• Problem to work on: Write out all of the entries that follow, word for word, but skip the pictures.

• Stored data:

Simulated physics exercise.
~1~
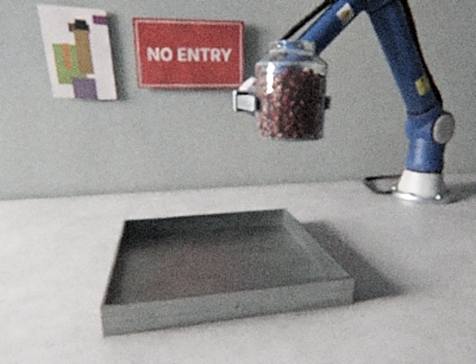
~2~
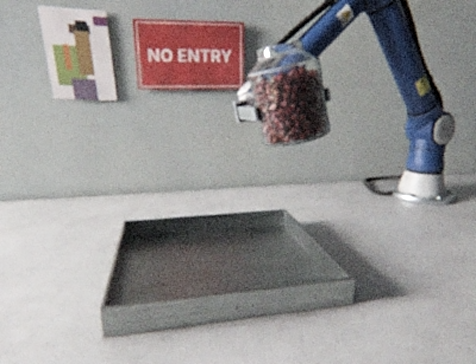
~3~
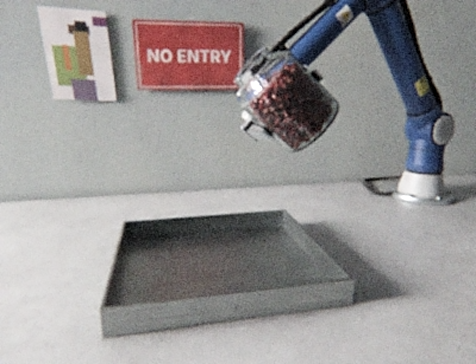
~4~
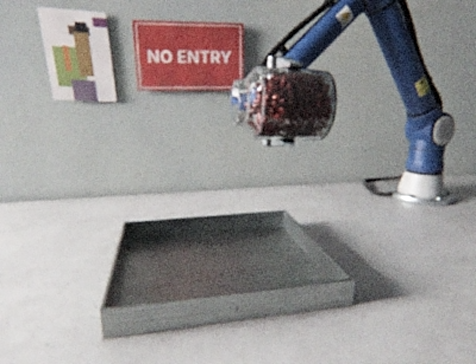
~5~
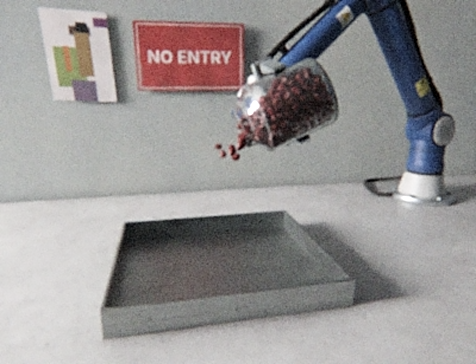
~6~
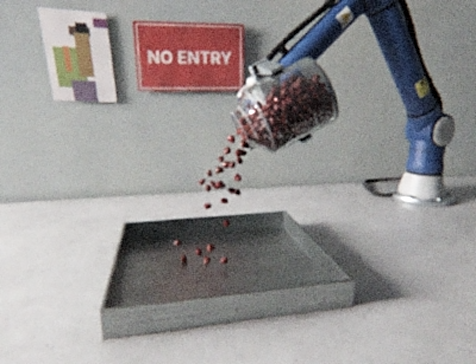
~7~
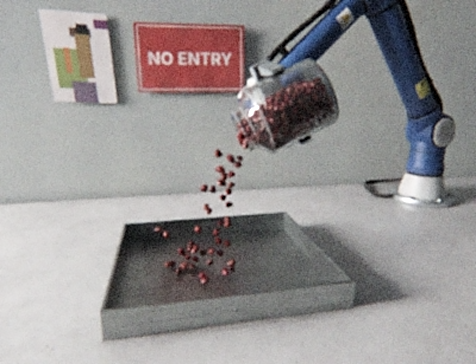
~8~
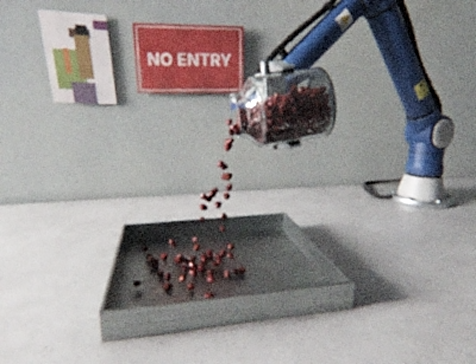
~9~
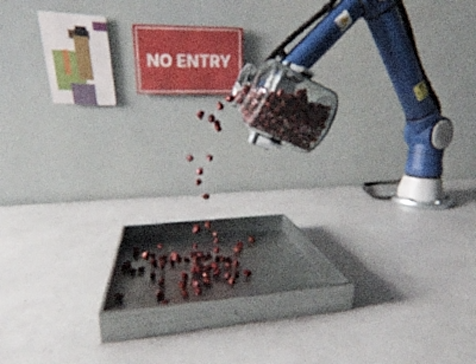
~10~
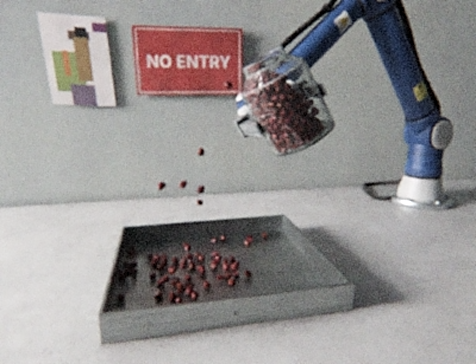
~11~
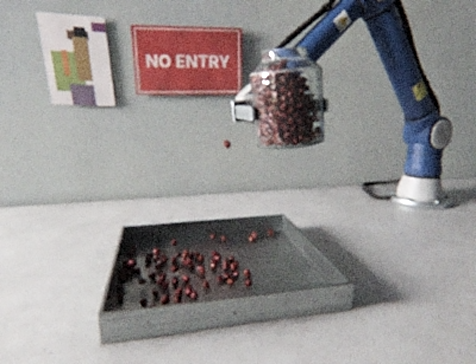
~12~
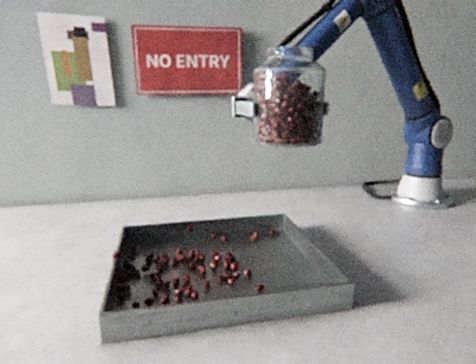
The clip shows a blue robot arm tilting a clear jar of dark red beans to the left above a shallow grey tray, spilling some in a scattered stream, then turning it upright, still mostly full, with the spilled beans spread across the tray.
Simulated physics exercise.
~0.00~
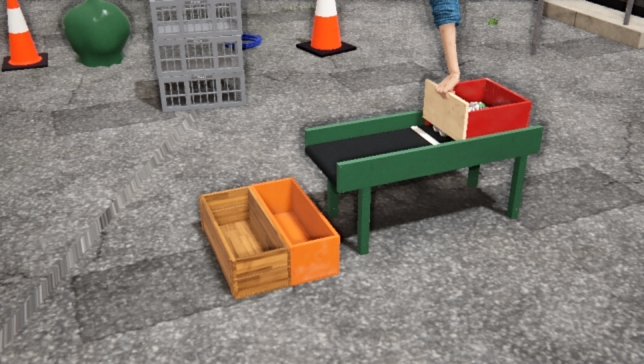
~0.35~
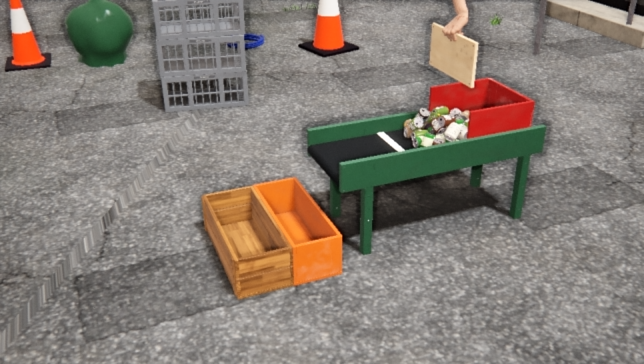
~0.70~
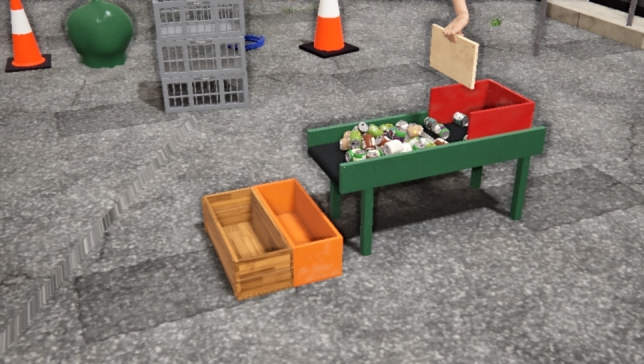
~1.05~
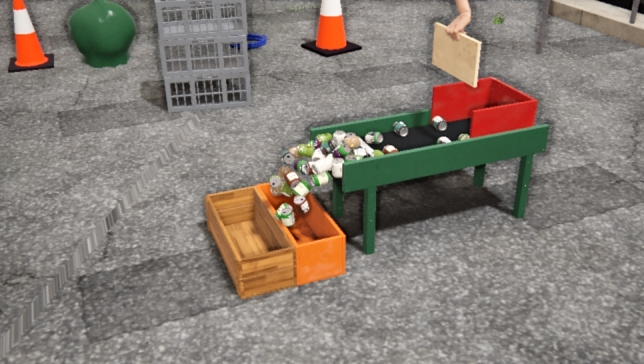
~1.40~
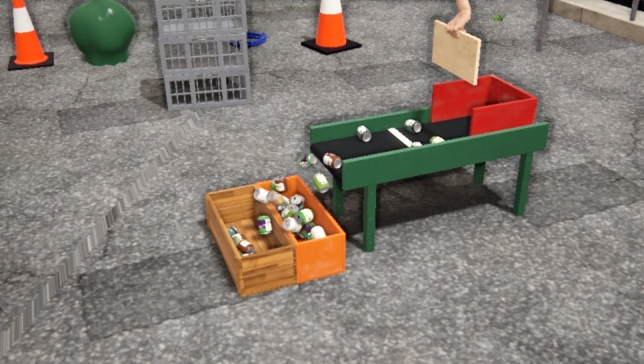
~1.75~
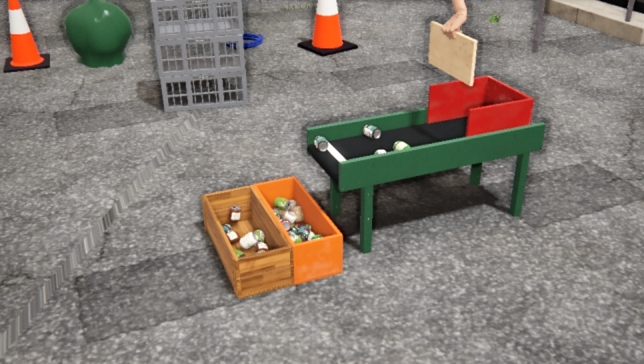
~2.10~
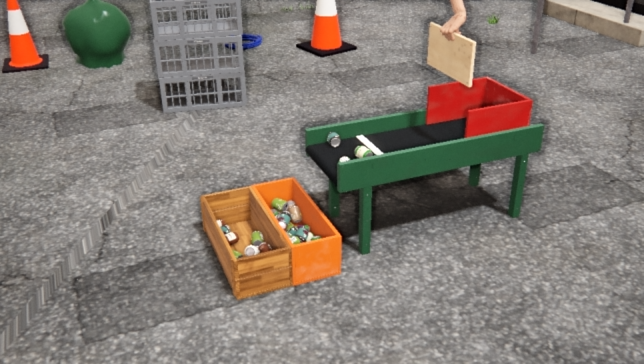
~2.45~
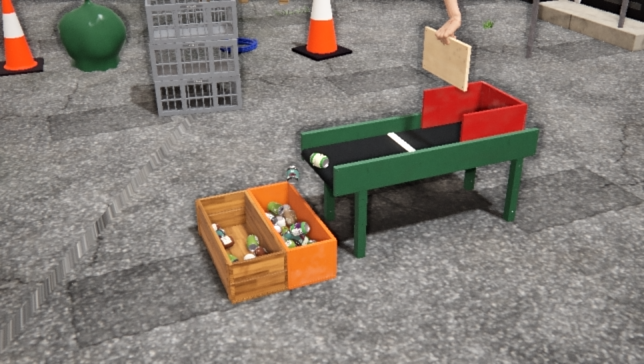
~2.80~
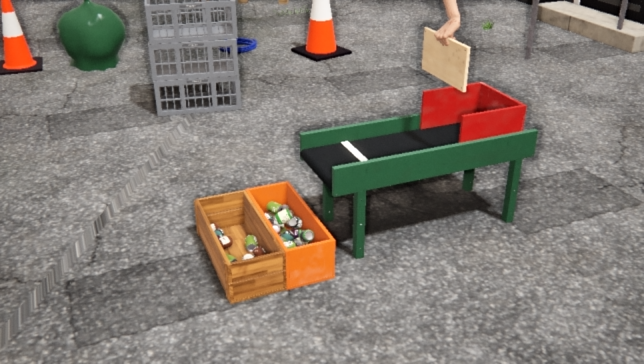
At the start, a hand holds a wooden board against an open red box at the right end of a green-sided table with a black belt, while an orange tub and a wooden tub sit on the paving below its left end. The hand lifts the board, and a heap of small cans spills out onto the belt. The cans spread and ride left, then pour off the end in a thick stream. They tumble into both tubs, and the last few stragglers follow. Finally the belt is empty, with more cans in the orange tub than in the wooden one.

• Complete answer:
Simulated physics exercise.
~1~
~2~
~3~
~4~
~5~
~6~
~7~
~8~
~9~
~10~
~11~
~12~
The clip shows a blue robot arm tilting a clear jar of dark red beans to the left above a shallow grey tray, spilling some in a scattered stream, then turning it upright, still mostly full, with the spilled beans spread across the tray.
Simulated physics exercise.
~0.00~
~0.35~
~0.70~
~1.05~
~1.40~
~1.75~
~2.10~
~2.45~
~2.80~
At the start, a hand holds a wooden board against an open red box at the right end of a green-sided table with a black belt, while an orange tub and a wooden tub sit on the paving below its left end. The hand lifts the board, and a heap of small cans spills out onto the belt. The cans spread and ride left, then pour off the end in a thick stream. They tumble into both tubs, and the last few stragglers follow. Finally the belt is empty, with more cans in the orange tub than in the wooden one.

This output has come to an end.